● The request
The records that follow need to be output exactly as they are.
══ Material provided
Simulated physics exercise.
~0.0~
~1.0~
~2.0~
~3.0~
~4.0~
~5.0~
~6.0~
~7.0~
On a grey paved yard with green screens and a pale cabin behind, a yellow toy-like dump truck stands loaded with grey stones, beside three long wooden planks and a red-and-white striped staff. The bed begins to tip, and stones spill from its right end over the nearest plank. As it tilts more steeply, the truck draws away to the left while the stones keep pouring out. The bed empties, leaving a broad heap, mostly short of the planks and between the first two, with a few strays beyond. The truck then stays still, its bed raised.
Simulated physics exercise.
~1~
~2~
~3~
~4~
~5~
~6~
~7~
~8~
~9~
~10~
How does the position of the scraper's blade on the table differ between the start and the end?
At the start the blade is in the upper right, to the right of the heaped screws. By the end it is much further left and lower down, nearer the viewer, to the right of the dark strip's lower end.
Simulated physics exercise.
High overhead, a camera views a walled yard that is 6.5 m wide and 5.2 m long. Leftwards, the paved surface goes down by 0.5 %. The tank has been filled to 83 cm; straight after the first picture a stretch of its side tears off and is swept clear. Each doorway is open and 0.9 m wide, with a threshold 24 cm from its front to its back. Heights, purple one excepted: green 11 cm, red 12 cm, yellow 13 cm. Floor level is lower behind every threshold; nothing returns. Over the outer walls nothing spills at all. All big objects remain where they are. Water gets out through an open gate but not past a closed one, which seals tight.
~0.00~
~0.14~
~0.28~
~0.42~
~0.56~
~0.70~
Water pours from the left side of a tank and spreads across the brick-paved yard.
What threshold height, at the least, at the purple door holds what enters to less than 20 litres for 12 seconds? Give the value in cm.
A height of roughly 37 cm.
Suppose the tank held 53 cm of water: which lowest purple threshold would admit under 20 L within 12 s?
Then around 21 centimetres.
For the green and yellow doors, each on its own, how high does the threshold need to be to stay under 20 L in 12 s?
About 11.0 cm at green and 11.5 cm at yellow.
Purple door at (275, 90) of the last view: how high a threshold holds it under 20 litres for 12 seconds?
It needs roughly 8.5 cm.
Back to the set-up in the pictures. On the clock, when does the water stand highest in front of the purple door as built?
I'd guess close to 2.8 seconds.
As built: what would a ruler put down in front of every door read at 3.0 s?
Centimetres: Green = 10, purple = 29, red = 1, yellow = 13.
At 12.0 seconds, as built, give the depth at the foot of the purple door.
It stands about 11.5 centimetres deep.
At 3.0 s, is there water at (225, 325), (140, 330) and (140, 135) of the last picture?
════
● Response to the task
Simulated physics exercise.
~0.0~
~1.0~
~2.0~
~3.0~
~4.0~
~5.0~
~6.0~
~7.0~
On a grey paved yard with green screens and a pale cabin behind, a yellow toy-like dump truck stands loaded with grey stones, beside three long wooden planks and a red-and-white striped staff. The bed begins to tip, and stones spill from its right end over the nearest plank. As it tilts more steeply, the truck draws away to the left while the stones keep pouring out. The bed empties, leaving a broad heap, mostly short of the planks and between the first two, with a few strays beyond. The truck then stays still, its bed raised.
Simulated physics exercise.
~1~
~2~
~3~
~4~
~5~
~6~
~7~
~8~
~9~
~10~
How does the position of the scraper's blade on the table differ between the start and the end?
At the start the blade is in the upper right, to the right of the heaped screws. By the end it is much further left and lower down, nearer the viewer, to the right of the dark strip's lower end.
Simulated physics exercise.
High overhead, a camera views a walled yard that is 6.5 m wide and 5.2 m long. Leftwards, the paved surface goes down by 0.5 %. The tank has been filled to 83 cm; straight after the first picture a stretch of its side tears off and is swept clear. Each doorway is open and 0.9 m wide, with a threshold 24 cm from its front to its back. Heights, purple one excepted: green 11 cm, red 12 cm, yellow 13 cm. Floor level is lower behind every threshold; nothing returns. Over the outer walls nothing spills at all. All big objects remain where they are. Water gets out through an open gate but not past a closed one, which seals tight.
~0.00~
~0.14~
~0.28~
~0.42~
~0.56~
~0.70~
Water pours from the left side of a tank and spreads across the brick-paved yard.
What threshold height, at the least, at the purple door holds what enters to less than 20 litres for 12 seconds? Give the value in cm.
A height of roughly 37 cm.
Suppose the tank held 53 cm of water: which lowest purple threshold would admit under 20 L within 12 s?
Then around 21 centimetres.
For the green and yellow doors, each on its own, how high does the threshold need to be to stay under 20 L in 12 s?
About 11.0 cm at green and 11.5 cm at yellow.
Purple door at (275, 90) of the last view: how high a threshold holds it under 20 litres for 12 seconds?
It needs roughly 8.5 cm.
Back to the set-up in the pictures. On the clock, when does the water stand highest in front of the purple door as built?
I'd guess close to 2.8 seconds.
As built: what would a ruler put down in front of every door read at 3.0 s?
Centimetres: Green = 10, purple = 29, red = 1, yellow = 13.
At 12.0 seconds, as built, give the depth at the foot of the purple door.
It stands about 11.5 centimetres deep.
At 3.0 s, is there water at (225, 325), (140, 330) and (140, 135) of the last picture?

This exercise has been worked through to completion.